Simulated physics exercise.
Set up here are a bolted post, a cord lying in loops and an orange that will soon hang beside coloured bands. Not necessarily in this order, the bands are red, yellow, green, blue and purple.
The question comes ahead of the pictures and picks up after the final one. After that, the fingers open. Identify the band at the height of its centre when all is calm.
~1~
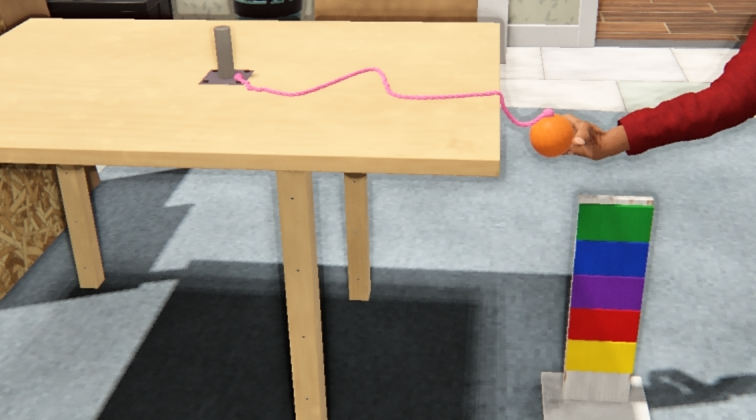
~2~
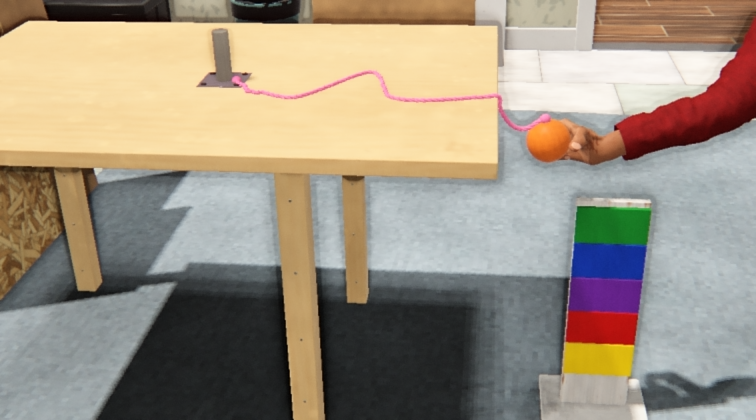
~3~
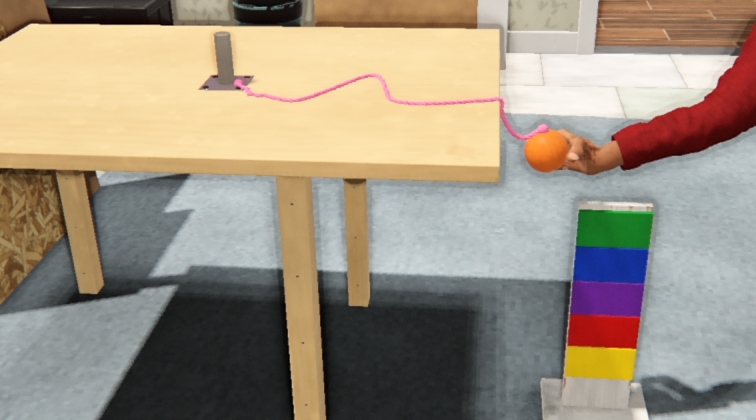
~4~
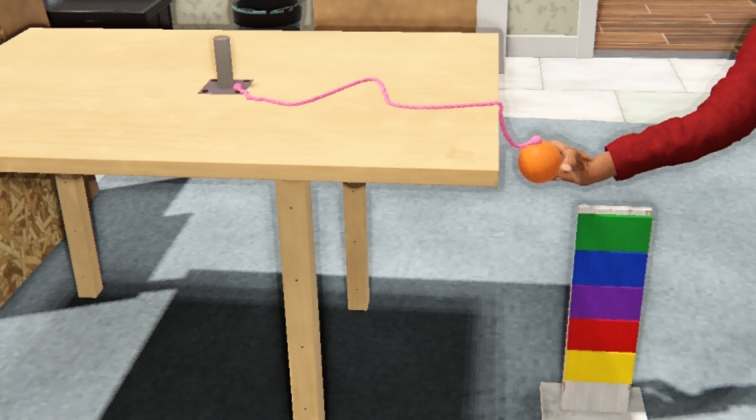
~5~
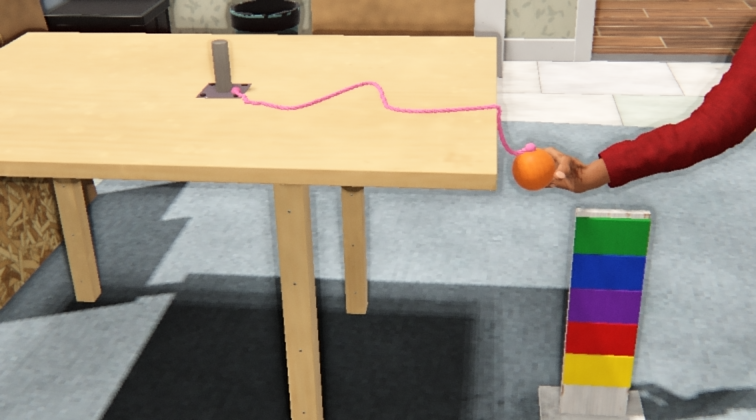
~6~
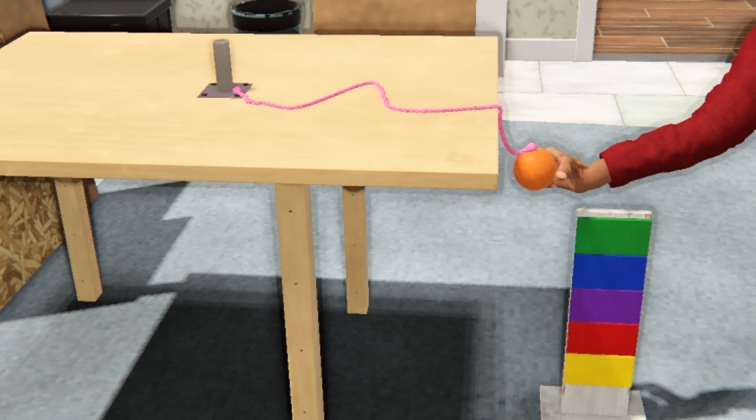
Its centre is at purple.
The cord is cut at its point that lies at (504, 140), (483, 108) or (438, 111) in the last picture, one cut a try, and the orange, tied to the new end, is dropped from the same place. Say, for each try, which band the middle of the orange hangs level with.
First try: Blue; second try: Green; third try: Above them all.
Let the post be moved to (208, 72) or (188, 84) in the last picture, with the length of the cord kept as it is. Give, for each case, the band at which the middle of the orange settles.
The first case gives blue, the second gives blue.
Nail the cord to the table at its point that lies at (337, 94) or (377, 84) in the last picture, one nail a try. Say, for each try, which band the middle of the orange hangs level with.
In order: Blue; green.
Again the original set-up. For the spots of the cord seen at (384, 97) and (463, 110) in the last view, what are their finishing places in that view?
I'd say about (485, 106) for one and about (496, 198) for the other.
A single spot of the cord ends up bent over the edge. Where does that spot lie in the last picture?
...
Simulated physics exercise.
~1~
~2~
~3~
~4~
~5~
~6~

SET TASK - The lines to be given again exactly are those from the one containing "The cord is" up to and including the one containing "A single spot".

RESPONSE TO THE TASK -
The cord is cut at its point that lies at (504, 140), (483, 108) or (438, 111) in the last picture, one cut a try, and the orange, tied to the new end, is dropped from the same place. Say, for each try, which band the middle of the orange hangs level with.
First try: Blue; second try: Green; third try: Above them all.
Let the post be moved to (208, 72) or (188, 84) in the last picture, with the length of the cord kept as it is. Give, for each case, the band at which the middle of the orange settles.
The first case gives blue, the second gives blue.
Nail the cord to the table at its point that lies at (337, 94) or (377, 84) in the last picture, one nail a try. Say, for each try, which band the middle of the orange hangs level with.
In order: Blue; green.
Again the original set-up. For the spots of the cord seen at (384, 97) and (463, 110) in the last view, what are their finishing places in that view?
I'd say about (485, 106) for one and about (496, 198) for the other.
A single spot of the cord ends up bent over the edge. Where does that spot lie in the last picture?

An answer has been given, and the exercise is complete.